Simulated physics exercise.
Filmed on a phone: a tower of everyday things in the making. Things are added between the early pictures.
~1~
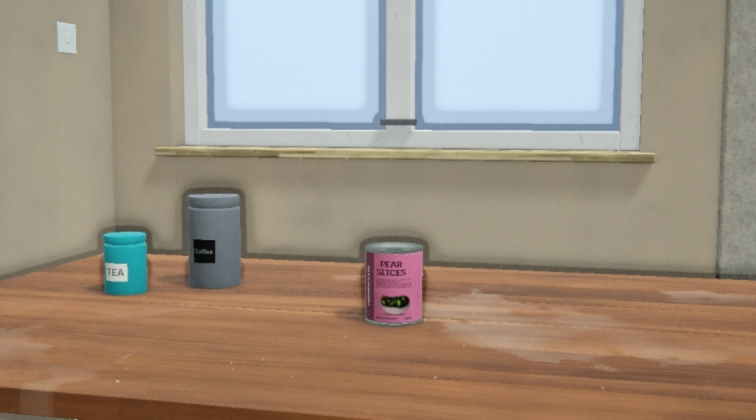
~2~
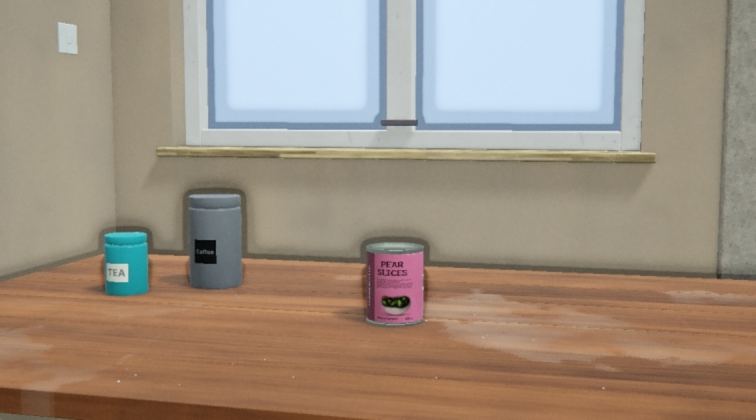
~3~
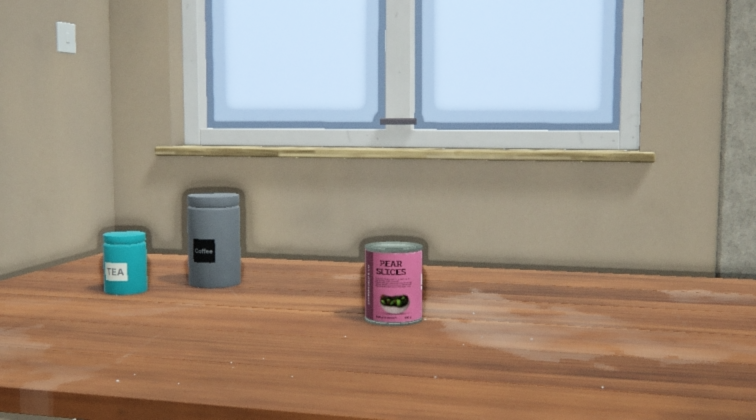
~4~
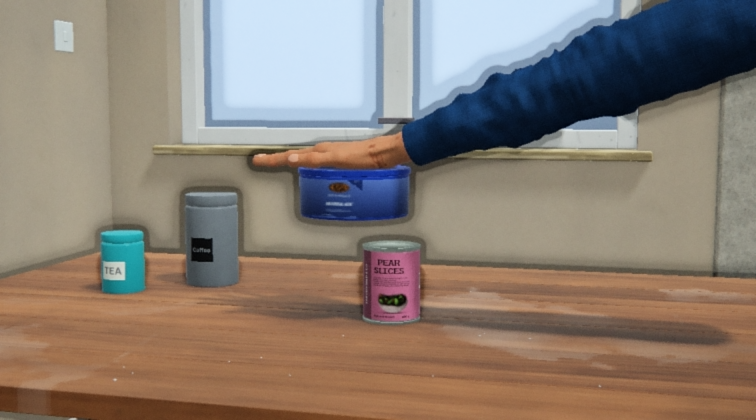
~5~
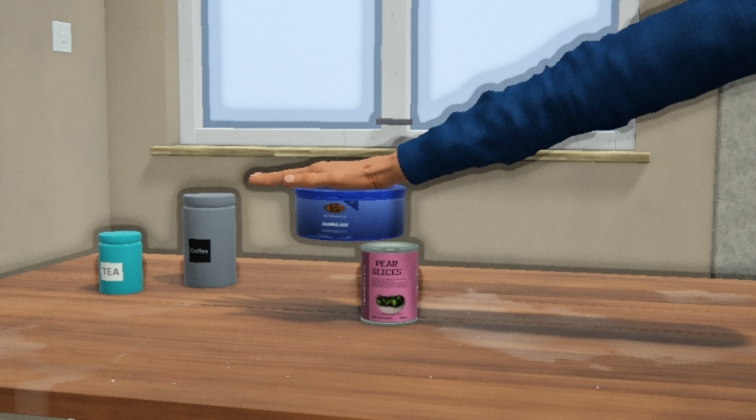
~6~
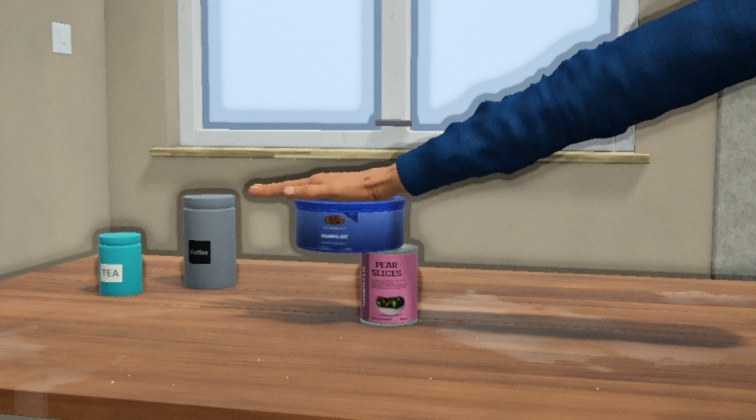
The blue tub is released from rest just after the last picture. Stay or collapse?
Outcome: The pile comes apart.
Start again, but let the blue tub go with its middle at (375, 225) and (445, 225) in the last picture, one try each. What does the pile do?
First try: It keeps its balance; second try: It loses its balance.
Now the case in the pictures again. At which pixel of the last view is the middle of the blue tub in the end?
At about (301, 262).
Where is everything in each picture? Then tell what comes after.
In the first frame, the last thing is not in view yet; pink pot (394, 283).
In the second frame, the last thing is not in view yet; grey jar (215, 241).
In the third frame, the last thing is not in view yet; turquoise jar (125, 262).
In the fourth frame, still above its spot; blue tub (354, 191); pink pot (392, 282).
In the fifth frame, still above its spot; blue tub (350, 211); grey jar (210, 240).
In the sixth frame, in place under the hand; blue tub (350, 222); turquoise jar (120, 264).
Then, 0.30 s on from there, blue tub now fallen.
Then, 0.60 s on from there, nothing new.
Then, 1.90 s on from there, blue tub resting near (301, 263).
In the end, fallen, blue tub; the other 3 unmoved. At the end, from the last picture's camera, blue tub near (301, 262). The pile gives way.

====================

Task goal: Repeat the lines above exactly, and keep every picture out.

The result:
Simulated physics exercise.
Filmed on a phone: a tower of everyday things in the making. Things are added between the early pictures.
~1~
~2~
~3~
~4~
~5~
~6~
The blue tub is released from rest just after the last picture. Stay or collapse?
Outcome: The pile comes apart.
Start again, but let the blue tub go with its middle at (375, 225) and (445, 225) in the last picture, one try each. What does the pile do?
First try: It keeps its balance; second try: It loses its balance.
Now the case in the pictures again. At which pixel of the last view is the middle of the blue tub in the end?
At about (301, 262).
Where is everything in each picture? Then tell what comes after.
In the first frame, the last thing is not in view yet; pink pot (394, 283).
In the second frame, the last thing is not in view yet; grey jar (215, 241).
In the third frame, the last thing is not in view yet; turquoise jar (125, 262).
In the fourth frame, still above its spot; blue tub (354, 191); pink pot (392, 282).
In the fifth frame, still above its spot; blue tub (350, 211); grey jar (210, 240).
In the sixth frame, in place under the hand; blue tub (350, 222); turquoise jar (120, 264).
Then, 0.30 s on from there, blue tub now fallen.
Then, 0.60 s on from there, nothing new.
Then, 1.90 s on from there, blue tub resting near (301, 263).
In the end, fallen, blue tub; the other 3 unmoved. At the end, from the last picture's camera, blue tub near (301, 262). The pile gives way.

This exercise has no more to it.